Goal:
Output all the data exactly. Pictures do not belong in the copy.

Dataset section:

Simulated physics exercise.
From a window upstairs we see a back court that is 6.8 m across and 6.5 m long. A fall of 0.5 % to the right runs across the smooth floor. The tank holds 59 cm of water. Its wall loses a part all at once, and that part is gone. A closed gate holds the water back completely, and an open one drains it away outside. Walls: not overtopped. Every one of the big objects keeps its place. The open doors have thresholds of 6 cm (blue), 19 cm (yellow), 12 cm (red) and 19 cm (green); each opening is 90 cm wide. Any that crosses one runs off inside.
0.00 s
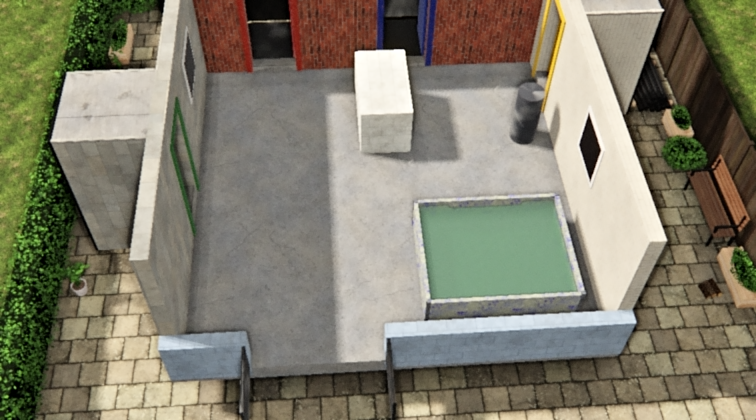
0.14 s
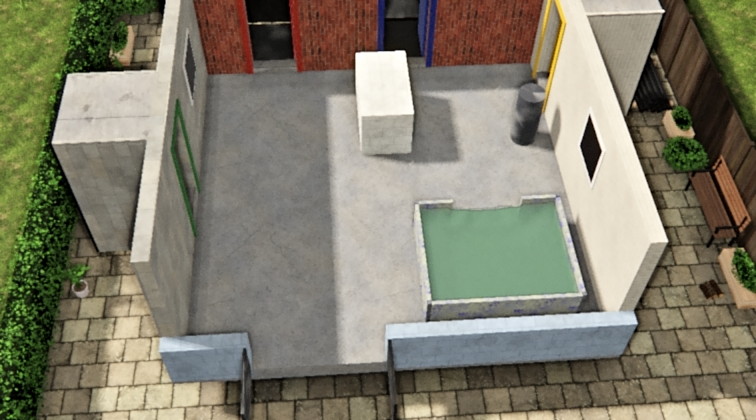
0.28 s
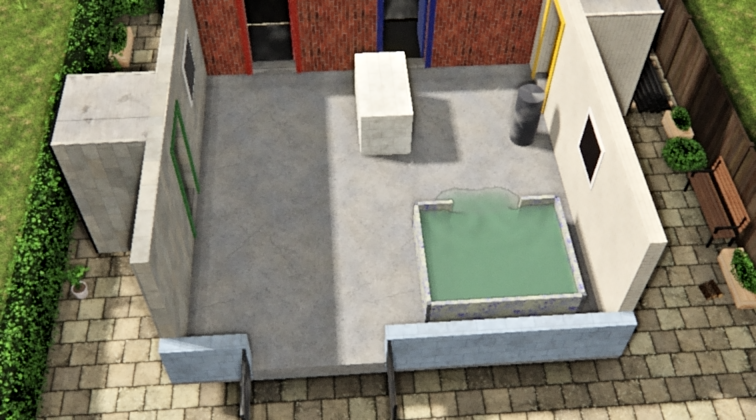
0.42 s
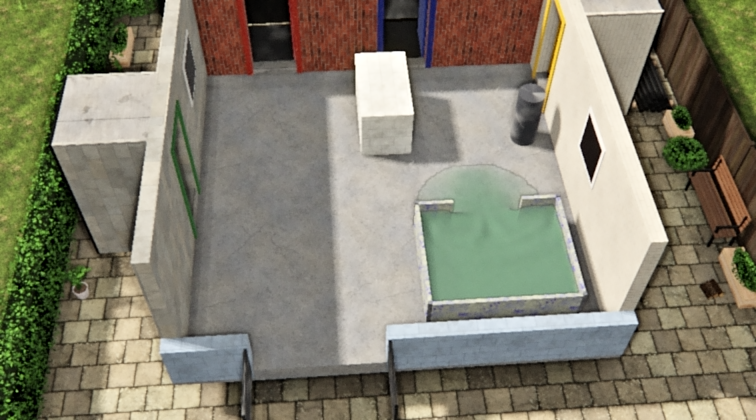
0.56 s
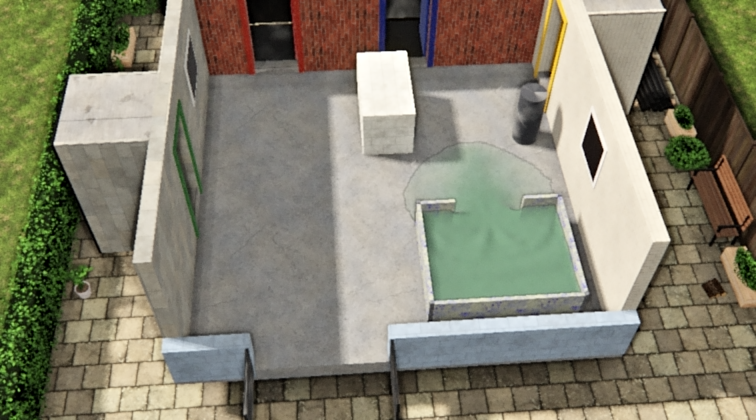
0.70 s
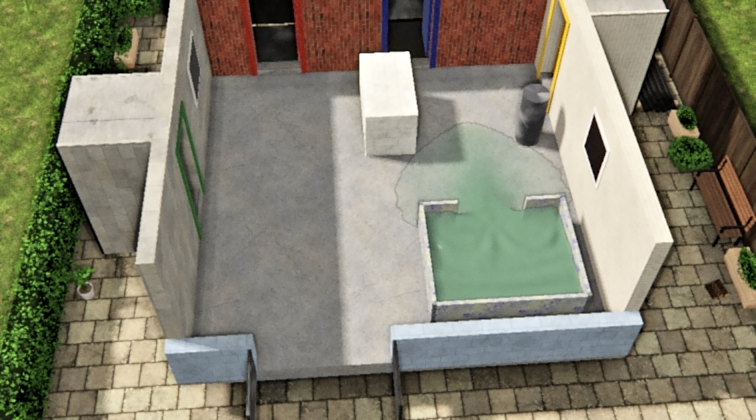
A walled back court with a smooth grey floor is seen from high above, with paving around it and a hedge on the left. A pale block stands near brick walls with red-framed and blue-framed doorways, a dark barrel at right and a tank of green water below it. Part of the tank's far wall disappears, and water spreads outward in a widening, thinning sheet while the view shifts very slightly.
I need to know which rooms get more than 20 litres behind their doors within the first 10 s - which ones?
My prediction: Blue door: Over, yellow door: Not over, red door: Not over, green door: Not over.
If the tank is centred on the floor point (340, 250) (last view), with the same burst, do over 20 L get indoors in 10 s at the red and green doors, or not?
Red: Too much; green: Within limit.
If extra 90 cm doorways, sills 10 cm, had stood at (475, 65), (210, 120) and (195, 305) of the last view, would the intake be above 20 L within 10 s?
In sequence the answers are more than that, less than that and less than that.
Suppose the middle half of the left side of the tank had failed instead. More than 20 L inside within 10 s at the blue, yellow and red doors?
Log - blue: Threshold not reached, yellow: Threshold not reached, red: Threshold not reached.
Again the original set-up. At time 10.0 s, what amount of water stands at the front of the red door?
It's some 3.5 centimetres deep.
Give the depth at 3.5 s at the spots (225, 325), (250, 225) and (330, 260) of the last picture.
Depth readings in turn - 0, 1, 0 cm.
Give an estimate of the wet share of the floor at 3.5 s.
Wet share: Near 45 percent.
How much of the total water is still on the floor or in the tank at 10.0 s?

Full response:
Simulated physics exercise.
From a window upstairs we see a back court that is 6.8 m across and 6.5 m long. A fall of 0.5 % to the right runs across the smooth floor. The tank holds 59 cm of water. Its wall loses a part all at once, and that part is gone. A closed gate holds the water back completely, and an open one drains it away outside. Walls: not overtopped. Every one of the big objects keeps its place. The open doors have thresholds of 6 cm (blue), 19 cm (yellow), 12 cm (red) and 19 cm (green); each opening is 90 cm wide. Any that crosses one runs off inside.
0.00 s
0.14 s
0.28 s
0.42 s
0.56 s
0.70 s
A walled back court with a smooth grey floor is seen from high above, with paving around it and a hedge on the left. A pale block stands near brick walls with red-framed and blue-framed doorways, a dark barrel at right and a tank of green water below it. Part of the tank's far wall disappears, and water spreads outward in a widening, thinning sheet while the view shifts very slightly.
I need to know which rooms get more than 20 litres behind their doors within the first 10 s - which ones?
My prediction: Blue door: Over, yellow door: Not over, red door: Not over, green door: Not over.
If the tank is centred on the floor point (340, 250) (last view), with the same burst, do over 20 L get indoors in 10 s at the red and green doors, or not?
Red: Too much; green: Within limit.
If extra 90 cm doorways, sills 10 cm, had stood at (475, 65), (210, 120) and (195, 305) of the last view, would the intake be above 20 L within 10 s?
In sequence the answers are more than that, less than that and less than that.
Suppose the middle half of the left side of the tank had failed instead. More than 20 L inside within 10 s at the blue, yellow and red doors?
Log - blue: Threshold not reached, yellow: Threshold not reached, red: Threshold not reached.
Again the original set-up. At time 10.0 s, what amount of water stands at the front of the red door?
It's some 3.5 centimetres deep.
Give the depth at 3.5 s at the spots (225, 325), (250, 225) and (330, 260) of the last picture.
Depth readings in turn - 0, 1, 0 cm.
Give an estimate of the wet share of the floor at 3.5 s.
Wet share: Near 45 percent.
How much of the total water is still on the floor or in the tank at 10.0 s?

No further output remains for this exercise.